**Provided data:**
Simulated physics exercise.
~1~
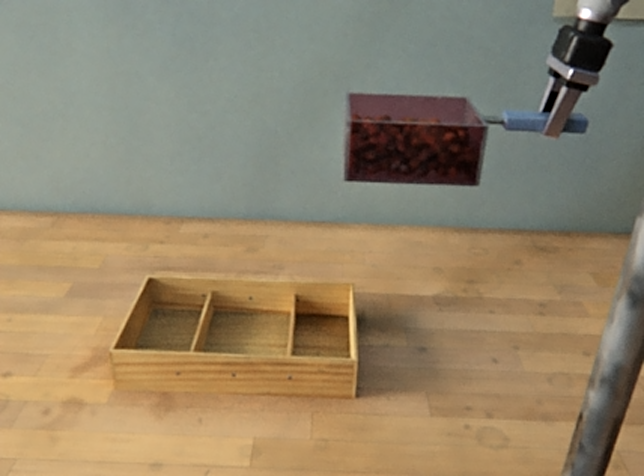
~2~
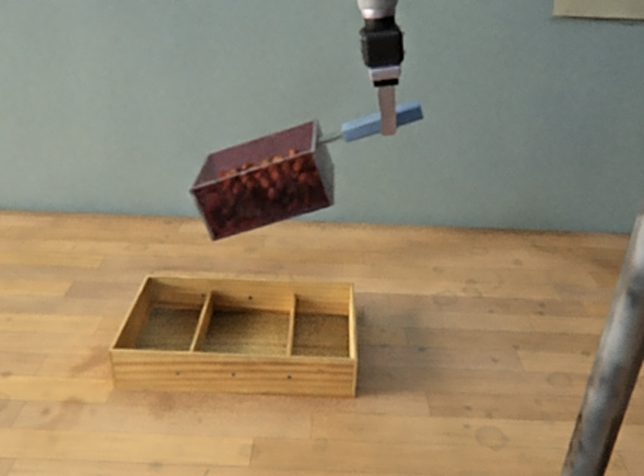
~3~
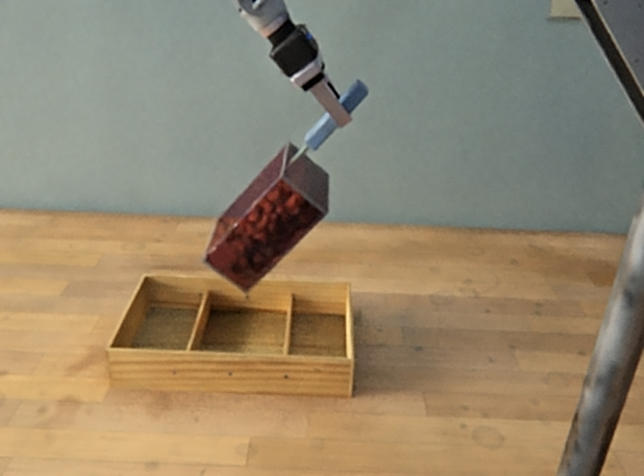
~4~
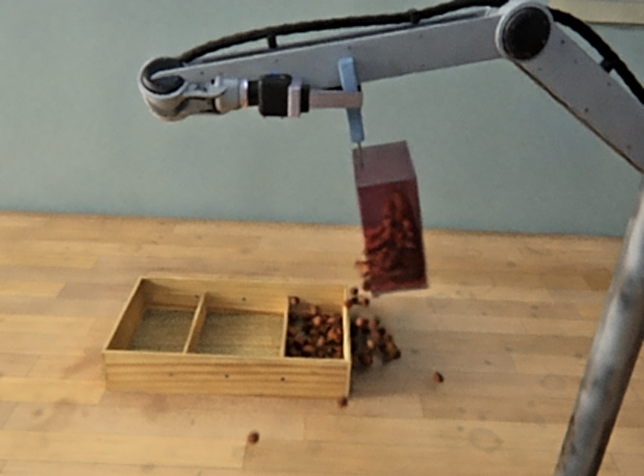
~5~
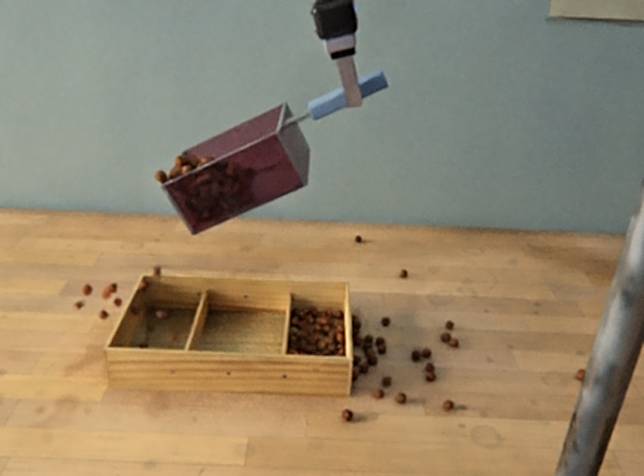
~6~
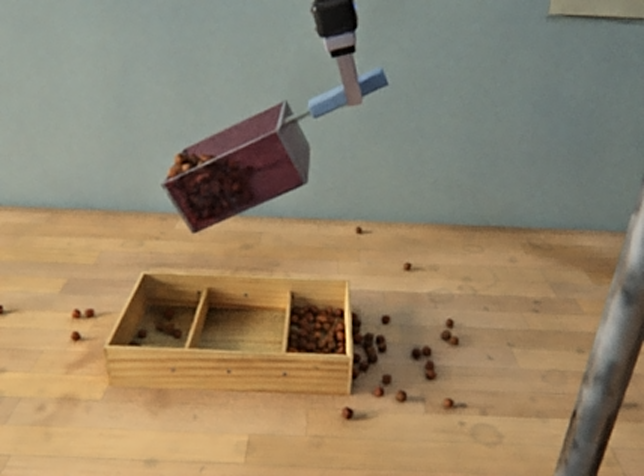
A translucent, dark red box full of hazelnuts hangs by its blue handle from a robot arm, above a wooden floor against a blue-grey wall, seen by a slightly swaying camera. Below sits a shallow wooden crate with three compartments. The arm carries the box left and tips it steeply, open end downward. It then swings right and turns past upright, pouring nuts into the right compartment and over its edge. Moving back left, the box tilts up and drops a few more. It stops still partly full, with nuts mostly in the right compartment, a few in the others and many strewn around.
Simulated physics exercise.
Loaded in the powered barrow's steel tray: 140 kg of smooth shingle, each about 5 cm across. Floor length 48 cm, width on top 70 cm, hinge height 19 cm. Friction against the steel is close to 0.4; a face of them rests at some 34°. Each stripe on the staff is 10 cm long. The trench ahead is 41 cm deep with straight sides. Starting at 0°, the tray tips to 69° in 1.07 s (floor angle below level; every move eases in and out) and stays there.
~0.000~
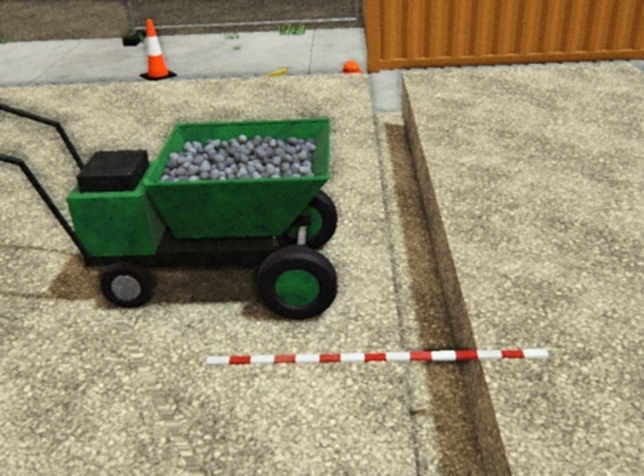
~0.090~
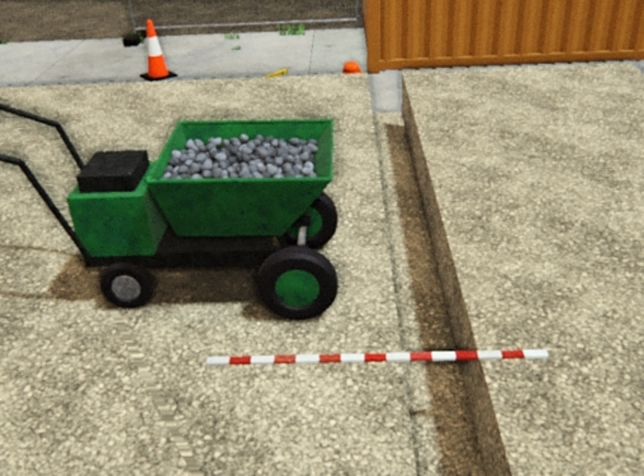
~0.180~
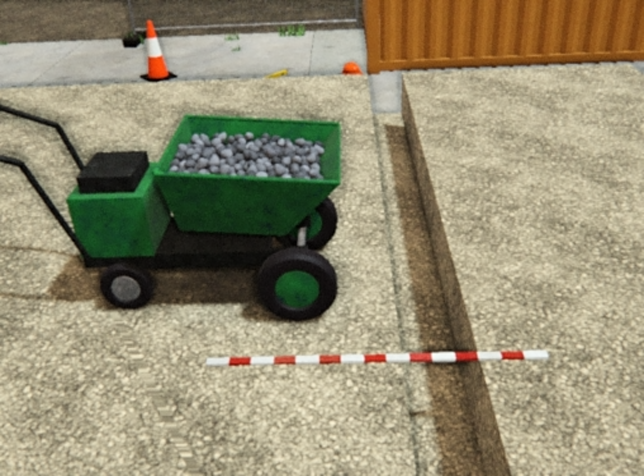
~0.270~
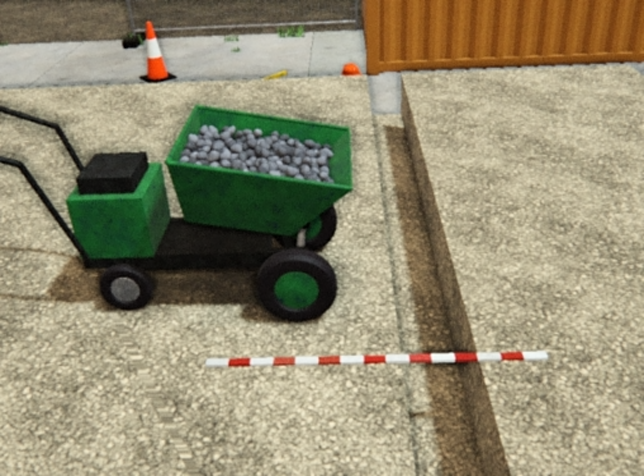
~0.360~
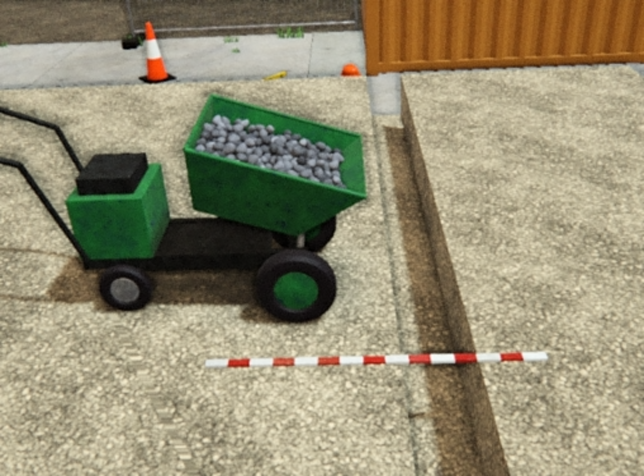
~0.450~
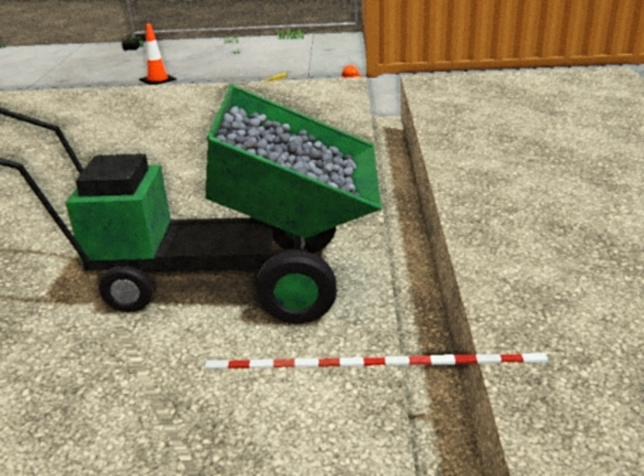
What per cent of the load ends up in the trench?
Roughly 58 per cent ends in the trench.
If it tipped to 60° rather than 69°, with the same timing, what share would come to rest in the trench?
In that case some 55 per cent.
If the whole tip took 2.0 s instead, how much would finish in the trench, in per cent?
It would be near 70 per cent.
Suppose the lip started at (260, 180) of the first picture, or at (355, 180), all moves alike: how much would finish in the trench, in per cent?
Near 90 per cent from the first place, 35 from the second.
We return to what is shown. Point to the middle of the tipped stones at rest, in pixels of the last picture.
Their middle is at about (449, 322).
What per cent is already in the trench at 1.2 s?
Some 20 per cent.
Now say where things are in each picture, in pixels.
In the first frame, the tray is at 0°, its lip at (328, 179); the top of the load is at (218, 154).
In the second frame, the tray is at 1°, its lip at (331, 180); the top of the load is at (220, 153); the stones move at 0.3 m/s on average.
The third frame shows lip at (340, 183), floor tilted 5°, highest stones at (218, 150); the stones move at 0.5 m/s on average.
The fourth frame shows lip at (352, 189), floor tilted 11°, highest stones at (206, 144); the stones move at 0.6 m/s on average.
The fifth frame shows lip at (366, 197), floor tilted 18°, highest stones at (216, 134); the stones move at 0.8 m/s on average.
In the sixth frame, the tray is at 26°, its lip at (381, 208); the top of the load is at (232, 123); the stones move at 0.8 m/s on average.
After 0.8 s the floor is at 58°; 100 % in the tray; the foremost stones are at (412, 233).
After 1.2 s the floor is at 69°; 59 % in the tray, 22 % in the trench, 18 % past the trench; the foremost stones are at (513, 280).
After 1.5 s the floor is at 69°; 24 % in the tray, 34 % in the trench, 41 % past the trench; the foremost stones are at (629, 273).
After 3.5 s the floor is at 69°; 0 % in the tray, 58 % in the trench, 42 % past the trench; the foremost stones are past the picture's edge.
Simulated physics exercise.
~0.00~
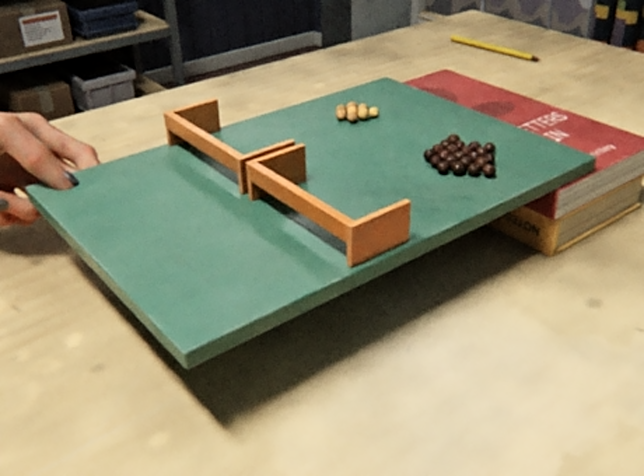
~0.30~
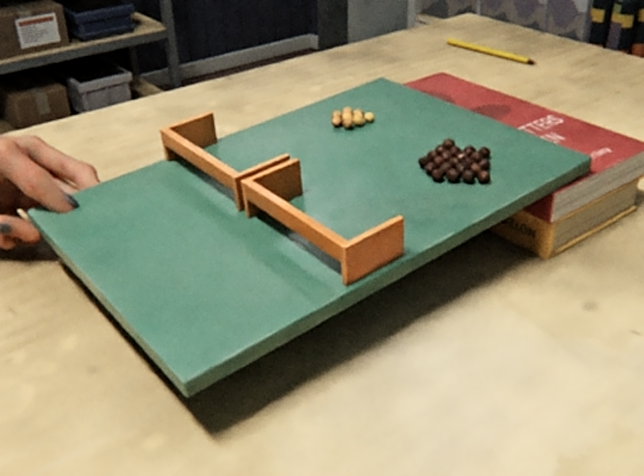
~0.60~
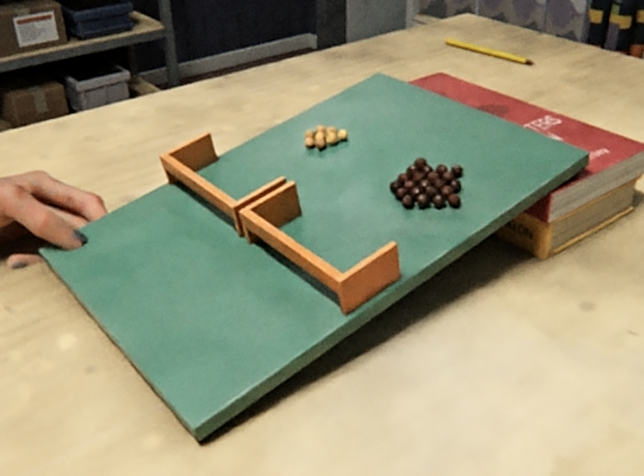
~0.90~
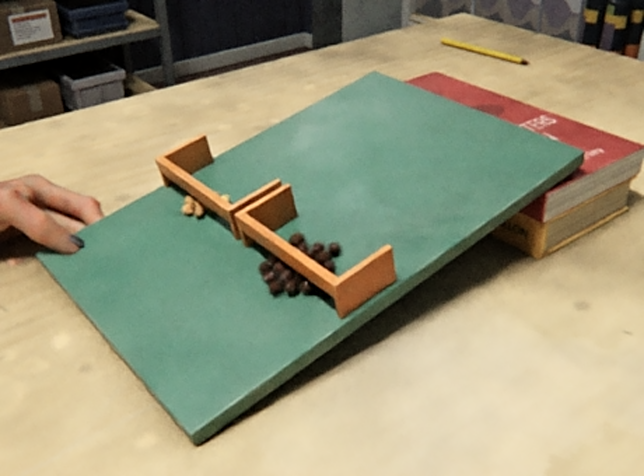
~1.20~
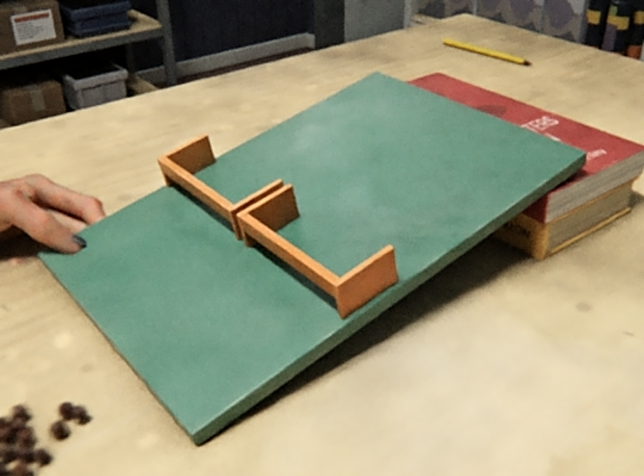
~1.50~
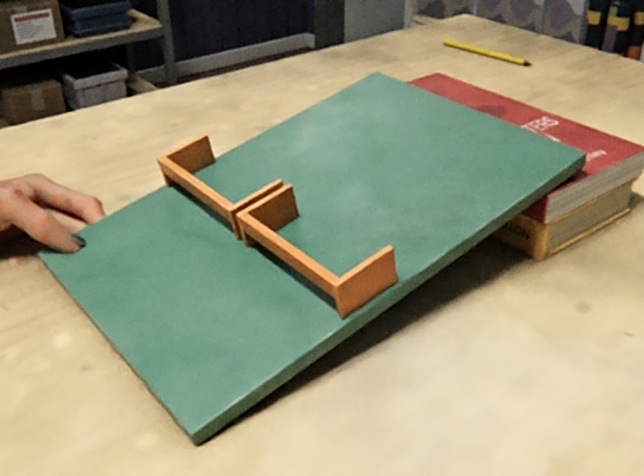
The clip opens on a green board propped on books on a table, with a hand at its left end and two heaps of small round things, one dark brown and one pale tan, lying beyond two orange bars. The left end is lowered until it meets the tabletop, so the board slopes down toward the viewer's left. Both heaps start sliding down the slope and reach the bars. They pass beneath them, and some dark pieces appear on the table at the lower left. Finally, the board rests tilted and empty except for the bars, the hand still beside it.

**What is needed:** Transcribe all of the material exactly, leaving out whatever pictures it contains.

**Answer in full:**
Simulated physics exercise.
~1~
~2~
~3~
~4~
~5~
~6~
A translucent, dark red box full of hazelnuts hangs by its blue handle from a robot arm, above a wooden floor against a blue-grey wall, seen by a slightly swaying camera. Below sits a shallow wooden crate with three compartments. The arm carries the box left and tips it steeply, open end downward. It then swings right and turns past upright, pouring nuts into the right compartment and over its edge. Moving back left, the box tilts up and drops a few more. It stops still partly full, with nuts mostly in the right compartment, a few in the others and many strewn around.
Simulated physics exercise.
Loaded in the powered barrow's steel tray: 140 kg of smooth shingle, each about 5 cm across. Floor length 48 cm, width on top 70 cm, hinge height 19 cm. Friction against the steel is close to 0.4; a face of them rests at some 34°. Each stripe on the staff is 10 cm long. The trench ahead is 41 cm deep with straight sides. Starting at 0°, the tray tips to 69° in 1.07 s (floor angle below level; every move eases in and out) and stays there.
~0.000~
~0.090~
~0.180~
~0.270~
~0.360~
~0.450~
What per cent of the load ends up in the trench?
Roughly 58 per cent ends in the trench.
If it tipped to 60° rather than 69°, with the same timing, what share would come to rest in the trench?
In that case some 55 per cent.
If the whole tip took 2.0 s instead, how much would finish in the trench, in per cent?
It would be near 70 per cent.
Suppose the lip started at (260, 180) of the first picture, or at (355, 180), all moves alike: how much would finish in the trench, in per cent?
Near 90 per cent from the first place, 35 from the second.
We return to what is shown. Point to the middle of the tipped stones at rest, in pixels of the last picture.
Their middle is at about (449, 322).
What per cent is already in the trench at 1.2 s?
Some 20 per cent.
Now say where things are in each picture, in pixels.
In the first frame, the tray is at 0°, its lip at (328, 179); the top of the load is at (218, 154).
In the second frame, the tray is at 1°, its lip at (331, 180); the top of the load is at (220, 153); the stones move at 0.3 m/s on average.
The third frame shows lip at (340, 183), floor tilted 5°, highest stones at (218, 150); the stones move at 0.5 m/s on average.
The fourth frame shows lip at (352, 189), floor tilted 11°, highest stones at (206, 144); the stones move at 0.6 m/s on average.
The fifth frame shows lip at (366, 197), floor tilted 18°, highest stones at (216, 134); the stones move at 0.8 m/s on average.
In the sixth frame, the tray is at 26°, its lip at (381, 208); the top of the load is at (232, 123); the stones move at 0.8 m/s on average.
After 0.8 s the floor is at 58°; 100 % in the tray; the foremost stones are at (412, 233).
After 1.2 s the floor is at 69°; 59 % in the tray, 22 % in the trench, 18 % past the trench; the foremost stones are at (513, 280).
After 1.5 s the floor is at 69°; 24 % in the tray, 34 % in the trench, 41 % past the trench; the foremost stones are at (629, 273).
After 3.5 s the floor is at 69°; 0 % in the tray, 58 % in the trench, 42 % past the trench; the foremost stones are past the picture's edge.
Simulated physics exercise.
~0.00~
~0.30~
~0.60~
~0.90~
~1.20~
~1.50~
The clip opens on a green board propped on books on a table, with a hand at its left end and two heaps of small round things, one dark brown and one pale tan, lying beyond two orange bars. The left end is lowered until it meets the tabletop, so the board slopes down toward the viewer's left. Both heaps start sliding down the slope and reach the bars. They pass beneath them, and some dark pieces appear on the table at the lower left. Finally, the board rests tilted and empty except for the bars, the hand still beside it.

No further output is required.